- Task: Copy out all the lines exactly. Omit pictures.
— start —
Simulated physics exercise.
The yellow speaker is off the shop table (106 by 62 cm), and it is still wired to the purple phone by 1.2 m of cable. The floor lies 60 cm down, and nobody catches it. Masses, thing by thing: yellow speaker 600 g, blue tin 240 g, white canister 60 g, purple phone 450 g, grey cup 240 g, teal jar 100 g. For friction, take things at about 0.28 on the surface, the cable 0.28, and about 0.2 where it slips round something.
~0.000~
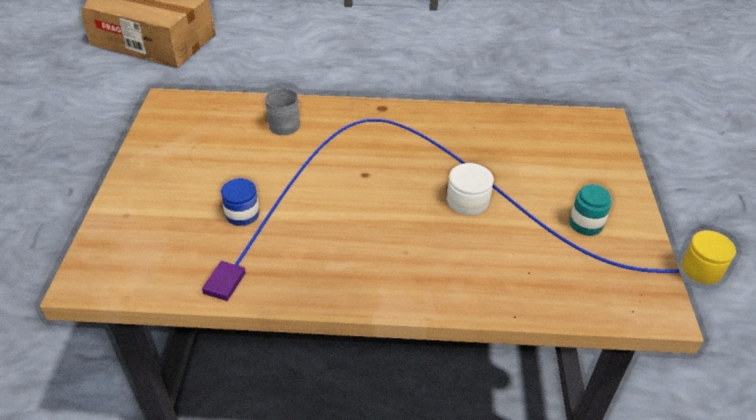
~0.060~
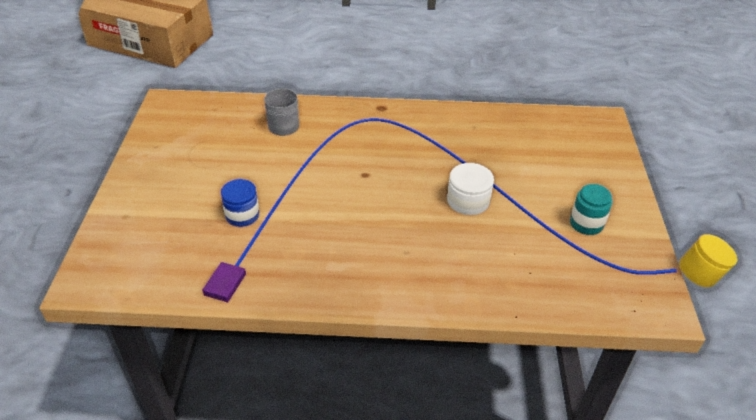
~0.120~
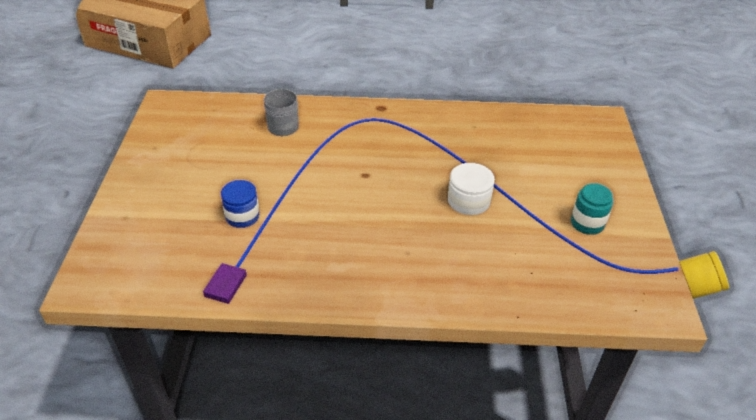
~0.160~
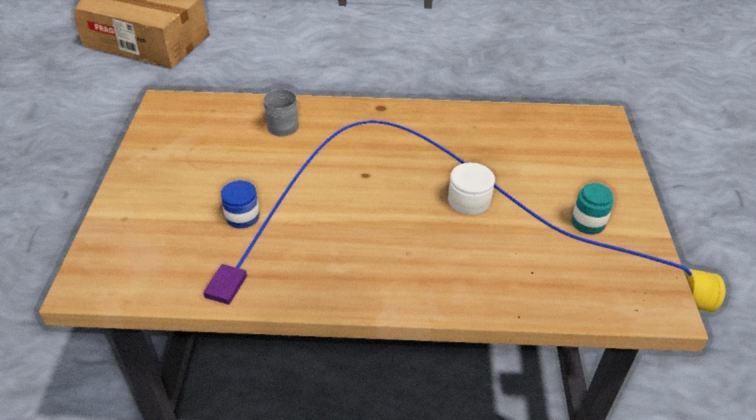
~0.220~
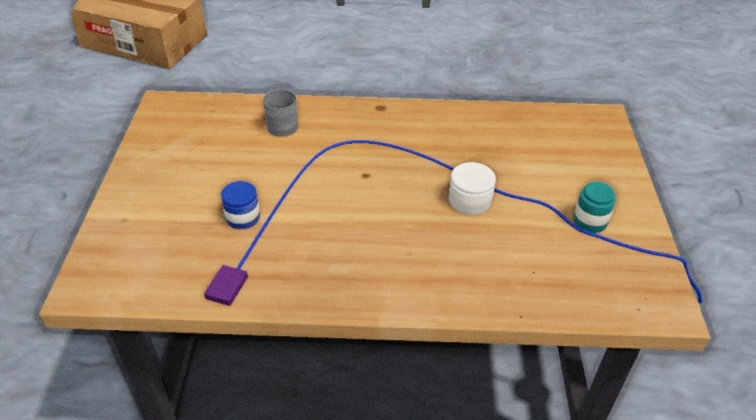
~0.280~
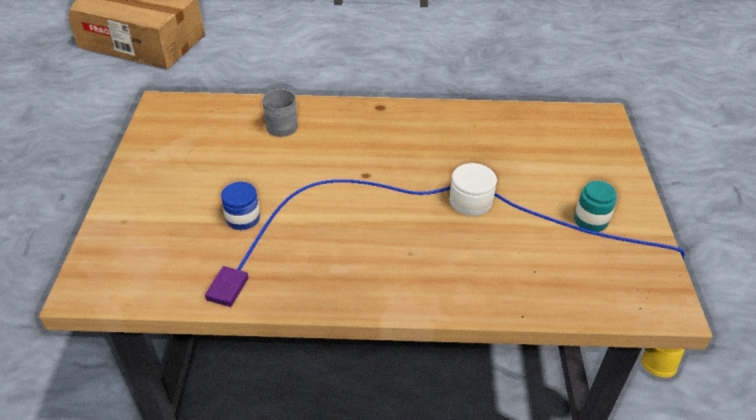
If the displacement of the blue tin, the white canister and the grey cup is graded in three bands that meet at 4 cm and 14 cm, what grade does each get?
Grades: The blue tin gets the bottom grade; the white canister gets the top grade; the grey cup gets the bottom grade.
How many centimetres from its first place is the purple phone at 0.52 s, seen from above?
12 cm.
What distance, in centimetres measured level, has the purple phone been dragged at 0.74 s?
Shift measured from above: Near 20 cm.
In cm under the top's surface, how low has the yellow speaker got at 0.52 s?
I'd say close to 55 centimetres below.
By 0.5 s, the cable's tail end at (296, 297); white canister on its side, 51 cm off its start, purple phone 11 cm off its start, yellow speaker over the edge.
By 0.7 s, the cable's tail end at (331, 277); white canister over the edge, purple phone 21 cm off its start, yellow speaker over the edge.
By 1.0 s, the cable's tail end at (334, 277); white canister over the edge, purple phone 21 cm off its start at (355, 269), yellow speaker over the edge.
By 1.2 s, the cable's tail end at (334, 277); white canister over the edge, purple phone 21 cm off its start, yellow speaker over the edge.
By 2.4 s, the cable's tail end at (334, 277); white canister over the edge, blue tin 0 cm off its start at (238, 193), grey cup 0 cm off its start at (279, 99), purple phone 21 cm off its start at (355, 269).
— end —
- Written answer:
Simulated physics exercise.
The yellow speaker is off the shop table (106 by 62 cm), and it is still wired to the purple phone by 1.2 m of cable. The floor lies 60 cm down, and nobody catches it. Masses, thing by thing: yellow speaker 600 g, blue tin 240 g, white canister 60 g, purple phone 450 g, grey cup 240 g, teal jar 100 g. For friction, take things at about 0.28 on the surface, the cable 0.28, and about 0.2 where it slips round something.
~0.000~
~0.060~
~0.120~
~0.160~
~0.220~
~0.280~
If the displacement of the blue tin, the white canister and the grey cup is graded in three bands that meet at 4 cm and 14 cm, what grade does each get?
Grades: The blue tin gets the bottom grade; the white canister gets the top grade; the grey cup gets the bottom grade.
How many centimetres from its first place is the purple phone at 0.52 s, seen from above?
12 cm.
What distance, in centimetres measured level, has the purple phone been dragged at 0.74 s?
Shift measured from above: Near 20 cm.
In cm under the top's surface, how low has the yellow speaker got at 0.52 s?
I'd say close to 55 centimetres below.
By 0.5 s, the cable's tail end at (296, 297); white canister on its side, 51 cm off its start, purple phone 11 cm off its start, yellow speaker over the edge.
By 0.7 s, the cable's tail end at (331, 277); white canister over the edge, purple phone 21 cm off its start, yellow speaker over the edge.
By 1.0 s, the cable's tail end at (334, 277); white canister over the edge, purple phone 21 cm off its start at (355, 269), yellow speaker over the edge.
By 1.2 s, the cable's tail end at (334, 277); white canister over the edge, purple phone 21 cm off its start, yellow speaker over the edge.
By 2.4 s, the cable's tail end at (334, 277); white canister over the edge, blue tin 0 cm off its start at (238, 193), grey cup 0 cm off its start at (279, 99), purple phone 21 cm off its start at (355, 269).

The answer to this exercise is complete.